[Lines of data]
☆ ☆ ☆ ☆ ☆
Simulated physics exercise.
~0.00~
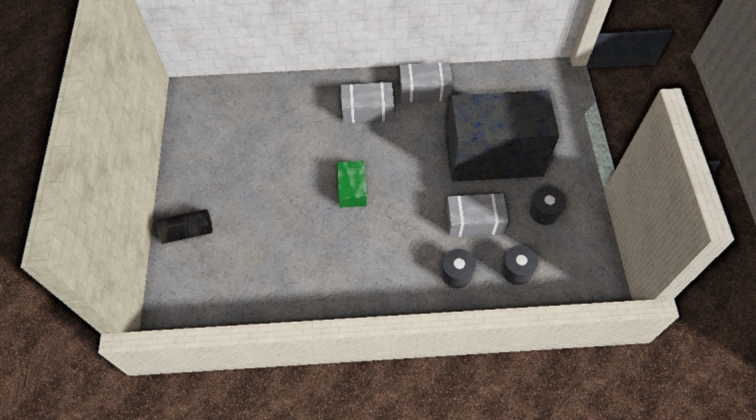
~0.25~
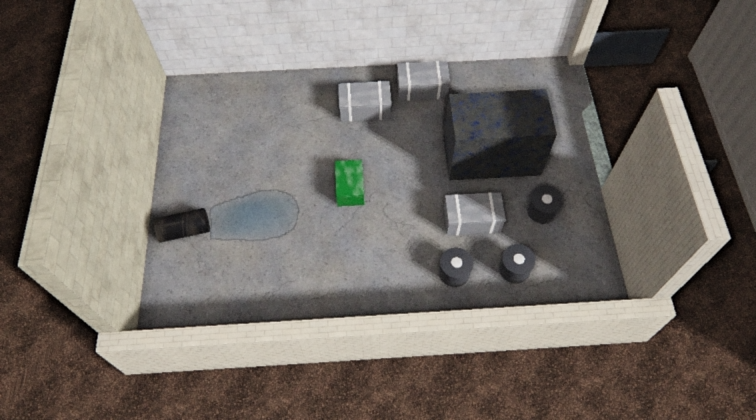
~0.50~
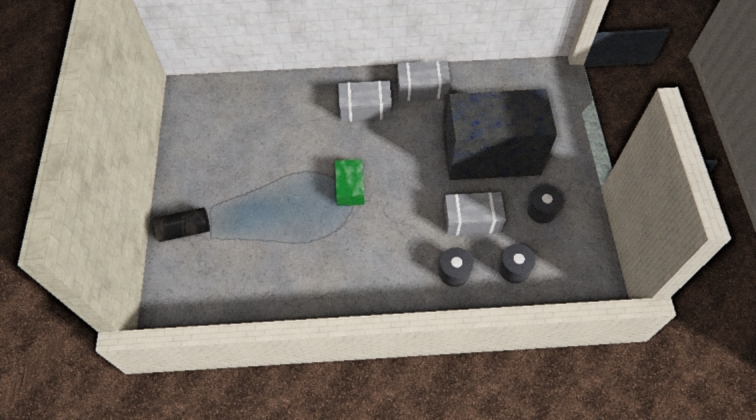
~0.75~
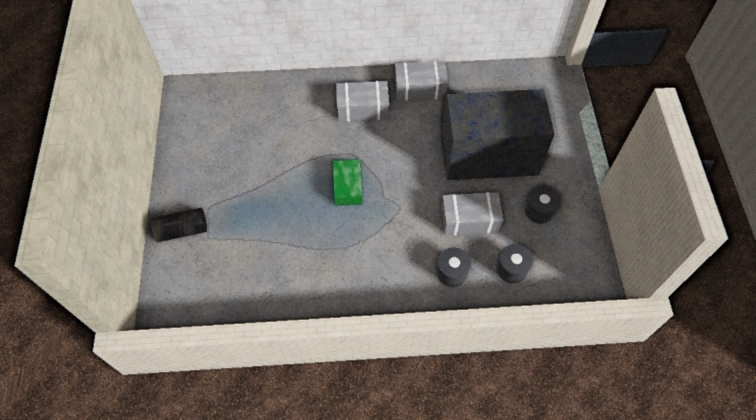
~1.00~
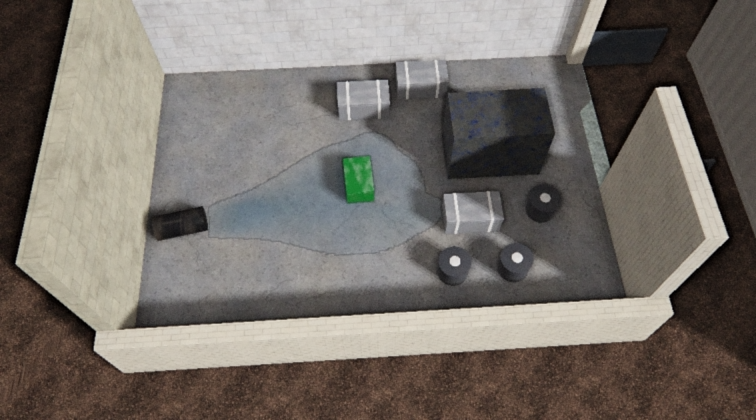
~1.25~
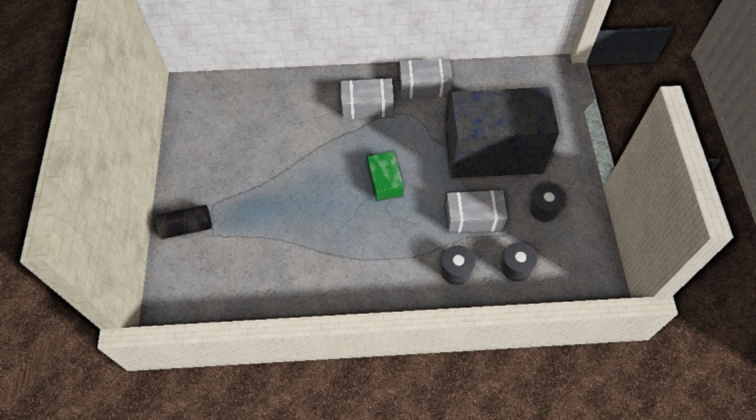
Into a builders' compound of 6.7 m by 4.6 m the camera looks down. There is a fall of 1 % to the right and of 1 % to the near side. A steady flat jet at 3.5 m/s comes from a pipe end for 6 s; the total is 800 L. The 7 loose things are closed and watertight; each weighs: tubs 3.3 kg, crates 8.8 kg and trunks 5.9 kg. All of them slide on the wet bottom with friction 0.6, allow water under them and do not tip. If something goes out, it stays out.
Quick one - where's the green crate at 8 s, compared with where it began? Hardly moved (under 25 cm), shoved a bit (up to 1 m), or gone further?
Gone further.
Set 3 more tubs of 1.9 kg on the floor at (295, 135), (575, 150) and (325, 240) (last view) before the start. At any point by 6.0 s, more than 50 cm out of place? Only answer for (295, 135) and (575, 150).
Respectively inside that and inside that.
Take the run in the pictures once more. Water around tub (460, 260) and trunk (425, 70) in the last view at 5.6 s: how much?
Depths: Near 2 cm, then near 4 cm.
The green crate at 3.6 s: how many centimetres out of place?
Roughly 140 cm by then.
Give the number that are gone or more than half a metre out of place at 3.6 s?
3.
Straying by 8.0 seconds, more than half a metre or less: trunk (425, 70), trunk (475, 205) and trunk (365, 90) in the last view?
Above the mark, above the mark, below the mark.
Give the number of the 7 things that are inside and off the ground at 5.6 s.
☆ ☆ ☆ ☆ ☆
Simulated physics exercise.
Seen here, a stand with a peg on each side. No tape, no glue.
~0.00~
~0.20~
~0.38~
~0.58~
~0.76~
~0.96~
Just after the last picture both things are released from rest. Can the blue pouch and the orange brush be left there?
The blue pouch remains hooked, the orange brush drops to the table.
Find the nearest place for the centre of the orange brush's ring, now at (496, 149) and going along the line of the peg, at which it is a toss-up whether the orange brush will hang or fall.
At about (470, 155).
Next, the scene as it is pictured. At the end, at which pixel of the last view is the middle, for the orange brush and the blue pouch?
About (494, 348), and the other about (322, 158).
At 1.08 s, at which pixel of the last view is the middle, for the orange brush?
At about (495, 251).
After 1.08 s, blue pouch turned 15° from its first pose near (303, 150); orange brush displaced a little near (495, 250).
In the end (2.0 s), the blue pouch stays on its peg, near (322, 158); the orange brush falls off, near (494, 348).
☆ ☆ ☆ ☆ ☆
> [Aim] Find every line that has "each" in it, then return those lines.

> [Correct response]
Into a builders' compound of 6.7 m by 4.6 m the camera looks down. There is a fall of 1 % to the right and of 1 % to the near side. A steady flat jet at 3.5 m/s comes from a pipe end for 6 s; the total is 800 L. The 7 loose things are closed and watertight; each weighs: tubs 3.3 kg, crates 8.8 kg and trunks 5.9 kg. All of them slide on the wet bottom with friction 0.6, allow water under them and do not tip. If something goes out, it stays out.
Seen here, a stand with a peg on each side. No tape, no glue.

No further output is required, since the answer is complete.